Problem statement: Print every record below exactly as written.

::: Source records

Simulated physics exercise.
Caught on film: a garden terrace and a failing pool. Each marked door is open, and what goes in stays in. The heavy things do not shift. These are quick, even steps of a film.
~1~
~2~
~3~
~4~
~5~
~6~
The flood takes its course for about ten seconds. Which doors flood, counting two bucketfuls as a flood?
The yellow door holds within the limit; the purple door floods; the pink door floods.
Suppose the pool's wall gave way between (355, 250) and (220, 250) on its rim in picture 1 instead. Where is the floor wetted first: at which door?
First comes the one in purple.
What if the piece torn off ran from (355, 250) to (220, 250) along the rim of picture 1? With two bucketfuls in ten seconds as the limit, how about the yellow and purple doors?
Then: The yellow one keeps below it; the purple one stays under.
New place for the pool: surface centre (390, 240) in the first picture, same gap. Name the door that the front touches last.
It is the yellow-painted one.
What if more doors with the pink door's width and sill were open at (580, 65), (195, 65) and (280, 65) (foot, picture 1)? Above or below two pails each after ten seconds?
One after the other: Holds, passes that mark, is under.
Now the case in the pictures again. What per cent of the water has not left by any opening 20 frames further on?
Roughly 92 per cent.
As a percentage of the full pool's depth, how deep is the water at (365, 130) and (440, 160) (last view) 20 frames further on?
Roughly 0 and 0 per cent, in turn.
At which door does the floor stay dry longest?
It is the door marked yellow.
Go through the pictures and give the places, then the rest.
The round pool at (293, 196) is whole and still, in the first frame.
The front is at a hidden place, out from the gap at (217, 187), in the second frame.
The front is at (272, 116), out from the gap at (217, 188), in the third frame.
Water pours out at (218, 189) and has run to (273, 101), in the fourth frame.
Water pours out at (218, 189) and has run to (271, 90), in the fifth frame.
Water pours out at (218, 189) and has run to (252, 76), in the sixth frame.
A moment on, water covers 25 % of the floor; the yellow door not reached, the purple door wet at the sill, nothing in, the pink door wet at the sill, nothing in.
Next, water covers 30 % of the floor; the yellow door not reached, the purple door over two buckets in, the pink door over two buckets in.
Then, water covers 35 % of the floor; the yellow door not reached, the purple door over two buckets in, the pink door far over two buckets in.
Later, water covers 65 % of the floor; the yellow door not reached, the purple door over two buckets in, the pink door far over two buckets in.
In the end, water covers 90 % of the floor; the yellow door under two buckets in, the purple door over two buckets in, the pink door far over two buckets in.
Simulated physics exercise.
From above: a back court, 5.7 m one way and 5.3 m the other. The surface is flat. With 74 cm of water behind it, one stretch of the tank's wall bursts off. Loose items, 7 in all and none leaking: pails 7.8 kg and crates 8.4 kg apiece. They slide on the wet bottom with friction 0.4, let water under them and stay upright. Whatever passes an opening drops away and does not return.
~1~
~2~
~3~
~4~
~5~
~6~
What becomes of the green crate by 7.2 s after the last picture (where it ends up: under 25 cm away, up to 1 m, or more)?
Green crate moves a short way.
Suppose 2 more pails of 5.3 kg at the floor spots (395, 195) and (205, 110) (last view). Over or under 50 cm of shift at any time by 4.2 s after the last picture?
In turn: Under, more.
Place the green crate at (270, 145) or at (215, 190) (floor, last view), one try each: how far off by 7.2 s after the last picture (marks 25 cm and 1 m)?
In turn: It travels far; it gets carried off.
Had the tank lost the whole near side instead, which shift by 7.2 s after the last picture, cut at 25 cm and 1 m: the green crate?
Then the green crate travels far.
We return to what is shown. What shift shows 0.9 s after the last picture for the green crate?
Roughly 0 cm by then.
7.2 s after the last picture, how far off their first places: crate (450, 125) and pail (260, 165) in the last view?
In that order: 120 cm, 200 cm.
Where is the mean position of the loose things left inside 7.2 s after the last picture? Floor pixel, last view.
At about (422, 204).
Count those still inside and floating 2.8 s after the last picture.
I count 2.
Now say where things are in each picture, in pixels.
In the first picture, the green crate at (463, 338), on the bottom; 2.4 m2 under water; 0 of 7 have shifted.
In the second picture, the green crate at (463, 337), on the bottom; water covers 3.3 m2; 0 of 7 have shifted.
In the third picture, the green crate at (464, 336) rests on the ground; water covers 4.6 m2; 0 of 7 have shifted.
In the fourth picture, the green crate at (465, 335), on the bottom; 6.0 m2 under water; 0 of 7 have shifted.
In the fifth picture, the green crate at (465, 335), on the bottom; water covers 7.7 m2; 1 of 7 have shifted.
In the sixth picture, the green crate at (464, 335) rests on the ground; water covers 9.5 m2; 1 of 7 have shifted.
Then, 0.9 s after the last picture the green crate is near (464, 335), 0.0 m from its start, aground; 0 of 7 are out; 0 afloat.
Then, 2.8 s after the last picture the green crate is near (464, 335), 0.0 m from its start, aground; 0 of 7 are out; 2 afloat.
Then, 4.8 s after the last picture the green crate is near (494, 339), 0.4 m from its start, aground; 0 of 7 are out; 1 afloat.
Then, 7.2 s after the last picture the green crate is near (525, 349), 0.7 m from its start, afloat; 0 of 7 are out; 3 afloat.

::::::

Complete response:
Simulated physics exercise.
Caught on film: a garden terrace and a failing pool. Each marked door is open, and what goes in stays in. The heavy things do not shift. These are quick, even steps of a film.
~1~
~2~
~3~
~4~
~5~
~6~
The flood takes its course for about ten seconds. Which doors flood, counting two bucketfuls as a flood?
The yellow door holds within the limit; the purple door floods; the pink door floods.
Suppose the pool's wall gave way between (355, 250) and (220, 250) on its rim in picture 1 instead. Where is the floor wetted first: at which door?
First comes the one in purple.
What if the piece torn off ran from (355, 250) to (220, 250) along the rim of picture 1? With two bucketfuls in ten seconds as the limit, how about the yellow and purple doors?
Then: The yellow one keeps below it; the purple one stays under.
New place for the pool: surface centre (390, 240) in the first picture, same gap. Name the door that the front touches last.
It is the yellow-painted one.
What if more doors with the pink door's width and sill were open at (580, 65), (195, 65) and (280, 65) (foot, picture 1)? Above or below two pails each after ten seconds?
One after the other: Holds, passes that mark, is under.
Now the case in the pictures again. What per cent of the water has not left by any opening 20 frames further on?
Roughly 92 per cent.
As a percentage of the full pool's depth, how deep is the water at (365, 130) and (440, 160) (last view) 20 frames further on?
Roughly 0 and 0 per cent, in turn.
At which door does the floor stay dry longest?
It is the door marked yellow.
Go through the pictures and give the places, then the rest.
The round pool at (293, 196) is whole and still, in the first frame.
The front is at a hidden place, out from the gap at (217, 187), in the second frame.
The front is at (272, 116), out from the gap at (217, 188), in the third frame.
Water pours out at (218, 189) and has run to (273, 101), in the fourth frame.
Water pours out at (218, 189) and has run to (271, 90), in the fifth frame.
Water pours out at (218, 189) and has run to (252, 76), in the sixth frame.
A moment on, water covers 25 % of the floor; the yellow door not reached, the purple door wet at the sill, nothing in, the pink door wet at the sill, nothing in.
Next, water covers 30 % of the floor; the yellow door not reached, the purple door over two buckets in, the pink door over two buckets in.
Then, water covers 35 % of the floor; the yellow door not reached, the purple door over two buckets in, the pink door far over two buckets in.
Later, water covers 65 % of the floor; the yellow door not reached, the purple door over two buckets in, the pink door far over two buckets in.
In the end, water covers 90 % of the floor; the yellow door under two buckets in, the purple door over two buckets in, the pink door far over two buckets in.
Simulated physics exercise.
From above: a back court, 5.7 m one way and 5.3 m the other. The surface is flat. With 74 cm of water behind it, one stretch of the tank's wall bursts off. Loose items, 7 in all and none leaking: pails 7.8 kg and crates 8.4 kg apiece. They slide on the wet bottom with friction 0.4, let water under them and stay upright. Whatever passes an opening drops away and does not return.
~1~
~2~
~3~
~4~
~5~
~6~
What becomes of the green crate by 7.2 s after the last picture (where it ends up: under 25 cm away, up to 1 m, or more)?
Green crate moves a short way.
Suppose 2 more pails of 5.3 kg at the floor spots (395, 195) and (205, 110) (last view). Over or under 50 cm of shift at any time by 4.2 s after the last picture?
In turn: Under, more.
Place the green crate at (270, 145) or at (215, 190) (floor, last view), one try each: how far off by 7.2 s after the last picture (marks 25 cm and 1 m)?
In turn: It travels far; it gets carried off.
Had the tank lost the whole near side instead, which shift by 7.2 s after the last picture, cut at 25 cm and 1 m: the green crate?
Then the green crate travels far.
We return to what is shown. What shift shows 0.9 s after the last picture for the green crate?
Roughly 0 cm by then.
7.2 s after the last picture, how far off their first places: crate (450, 125) and pail (260, 165) in the last view?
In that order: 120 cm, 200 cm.
Where is the mean position of the loose things left inside 7.2 s after the last picture? Floor pixel, last view.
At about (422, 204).
Count those still inside and floating 2.8 s after the last picture.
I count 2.
Now say where things are in each picture, in pixels.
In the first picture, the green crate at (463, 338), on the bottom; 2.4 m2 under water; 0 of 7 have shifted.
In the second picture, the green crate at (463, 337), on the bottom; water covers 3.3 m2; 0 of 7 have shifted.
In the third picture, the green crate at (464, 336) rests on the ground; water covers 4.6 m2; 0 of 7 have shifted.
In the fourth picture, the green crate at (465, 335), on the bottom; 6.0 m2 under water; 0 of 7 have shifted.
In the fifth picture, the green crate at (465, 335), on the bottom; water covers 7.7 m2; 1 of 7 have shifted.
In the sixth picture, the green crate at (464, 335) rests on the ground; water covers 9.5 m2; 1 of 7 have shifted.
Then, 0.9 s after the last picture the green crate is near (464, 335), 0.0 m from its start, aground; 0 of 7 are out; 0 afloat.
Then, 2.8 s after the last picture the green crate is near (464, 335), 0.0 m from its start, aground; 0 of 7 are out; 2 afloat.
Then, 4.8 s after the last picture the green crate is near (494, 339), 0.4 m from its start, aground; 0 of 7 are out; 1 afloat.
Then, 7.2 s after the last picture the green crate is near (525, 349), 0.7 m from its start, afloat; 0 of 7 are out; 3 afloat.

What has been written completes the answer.